_SUPPLIED MATERIAL:_
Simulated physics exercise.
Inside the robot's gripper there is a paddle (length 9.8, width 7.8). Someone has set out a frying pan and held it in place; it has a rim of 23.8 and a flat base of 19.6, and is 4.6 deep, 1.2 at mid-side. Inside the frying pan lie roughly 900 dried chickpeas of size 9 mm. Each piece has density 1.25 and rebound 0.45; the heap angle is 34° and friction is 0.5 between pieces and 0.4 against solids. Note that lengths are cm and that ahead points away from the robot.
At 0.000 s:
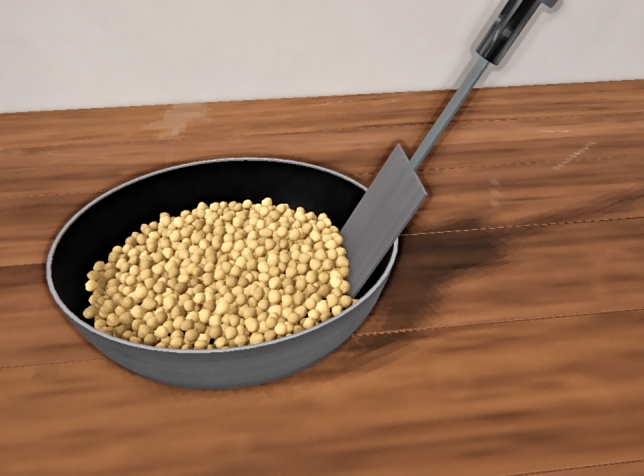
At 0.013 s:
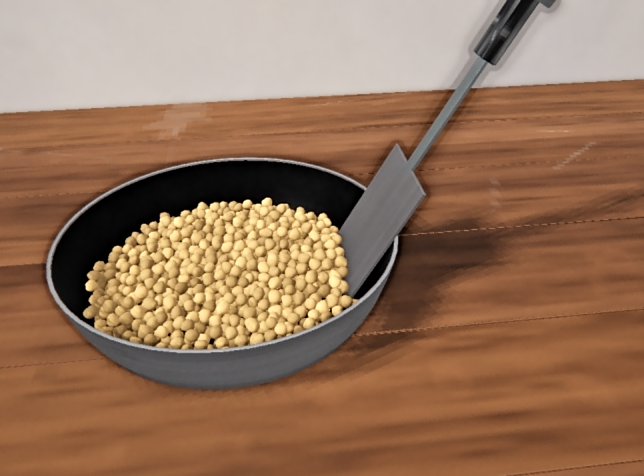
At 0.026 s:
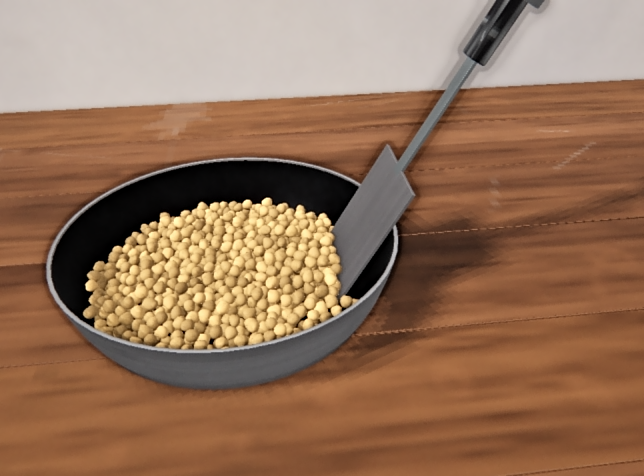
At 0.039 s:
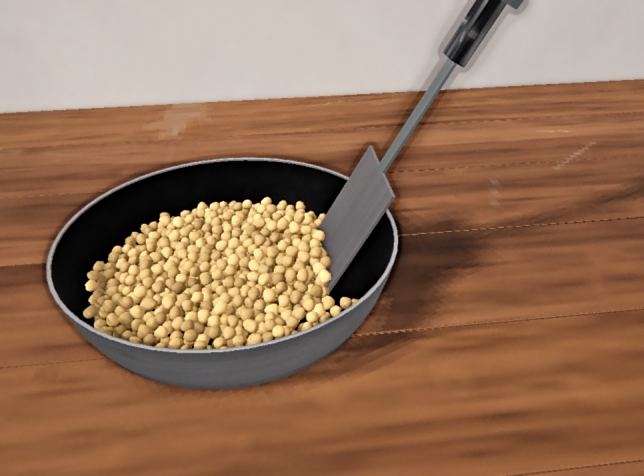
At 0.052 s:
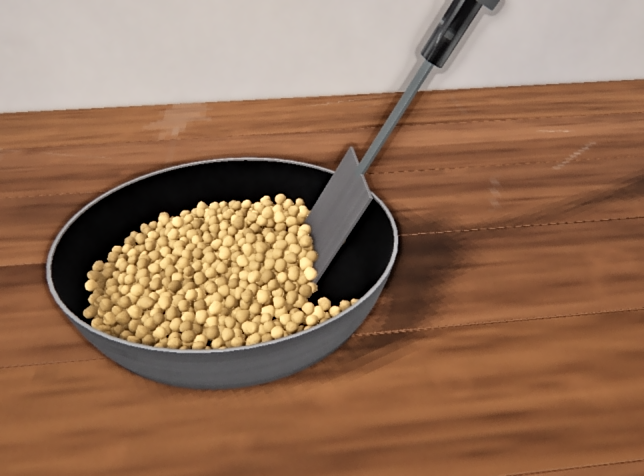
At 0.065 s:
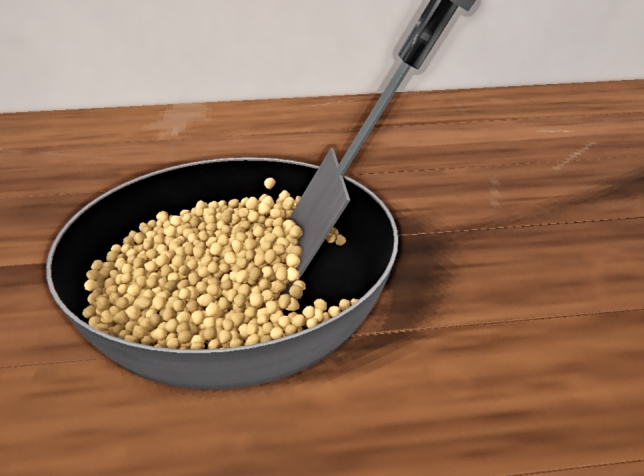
On a brown wooden surface before a pale wall, seen from above at an angle by a still camera, a dark frying pan sits left of centre. It holds a broad heap of pale yellow chickpeas, with a grey, dark-handled paddle slanting in at its right side. The paddle barely moves at first, then slides left, pushing the chickpeas and baring dark pan behind it, while a few slip around its edges.
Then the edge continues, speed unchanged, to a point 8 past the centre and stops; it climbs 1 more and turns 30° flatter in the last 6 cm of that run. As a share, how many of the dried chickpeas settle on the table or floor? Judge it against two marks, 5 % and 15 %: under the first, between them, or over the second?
Between them, so from 5 to 15 %.
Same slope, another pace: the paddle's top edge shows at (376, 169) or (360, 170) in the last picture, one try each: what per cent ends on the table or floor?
First try about 0 %, second try about 5 %.
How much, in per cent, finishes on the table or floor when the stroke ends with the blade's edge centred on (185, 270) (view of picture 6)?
I'd put it near 0 per cent.
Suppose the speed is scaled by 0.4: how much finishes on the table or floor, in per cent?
The share would be near 0 in a hundred.
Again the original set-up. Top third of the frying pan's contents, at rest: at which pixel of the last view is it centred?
Roughly at (112, 258).
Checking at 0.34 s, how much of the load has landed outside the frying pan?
Estimate: About 8 percent.
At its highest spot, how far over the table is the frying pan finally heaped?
Top of the heap: Roughly 5.5 cm above the table top.
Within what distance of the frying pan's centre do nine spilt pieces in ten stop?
Roughly 35 cm.
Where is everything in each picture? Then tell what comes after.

_EXERCISE BRIEF:_
Could you repeat all of the material exactly? Pictures should not be copied.

_FULL RESPONSE:_
Simulated physics exercise.
Inside the robot's gripper there is a paddle (length 9.8, width 7.8). Someone has set out a frying pan and held it in place; it has a rim of 23.8 and a flat base of 19.6, and is 4.6 deep, 1.2 at mid-side. Inside the frying pan lie roughly 900 dried chickpeas of size 9 mm. Each piece has density 1.25 and rebound 0.45; the heap angle is 34° and friction is 0.5 between pieces and 0.4 against solids. Note that lengths are cm and that ahead points away from the robot.
At 0.000 s:
At 0.013 s:
At 0.026 s:
At 0.039 s:
At 0.052 s:
At 0.065 s:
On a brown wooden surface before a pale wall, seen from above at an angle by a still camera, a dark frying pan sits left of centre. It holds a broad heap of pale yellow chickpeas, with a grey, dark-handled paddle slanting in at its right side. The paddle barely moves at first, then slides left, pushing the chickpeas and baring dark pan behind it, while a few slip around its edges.
Then the edge continues, speed unchanged, to a point 8 past the centre and stops; it climbs 1 more and turns 30° flatter in the last 6 cm of that run. As a share, how many of the dried chickpeas settle on the table or floor? Judge it against two marks, 5 % and 15 %: under the first, between them, or over the second?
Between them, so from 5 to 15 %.
Same slope, another pace: the paddle's top edge shows at (376, 169) or (360, 170) in the last picture, one try each: what per cent ends on the table or floor?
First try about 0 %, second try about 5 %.
How much, in per cent, finishes on the table or floor when the stroke ends with the blade's edge centred on (185, 270) (view of picture 6)?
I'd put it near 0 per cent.
Suppose the speed is scaled by 0.4: how much finishes on the table or floor, in per cent?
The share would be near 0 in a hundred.
Again the original set-up. Top third of the frying pan's contents, at rest: at which pixel of the last view is it centred?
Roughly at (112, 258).
Checking at 0.34 s, how much of the load has landed outside the frying pan?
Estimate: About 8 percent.
At its highest spot, how far over the table is the frying pan finally heaped?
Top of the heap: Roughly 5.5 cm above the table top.
Within what distance of the frying pan's centre do nine spilt pieces in ten stop?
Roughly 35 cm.
Where is everything in each picture? Then tell what comes after.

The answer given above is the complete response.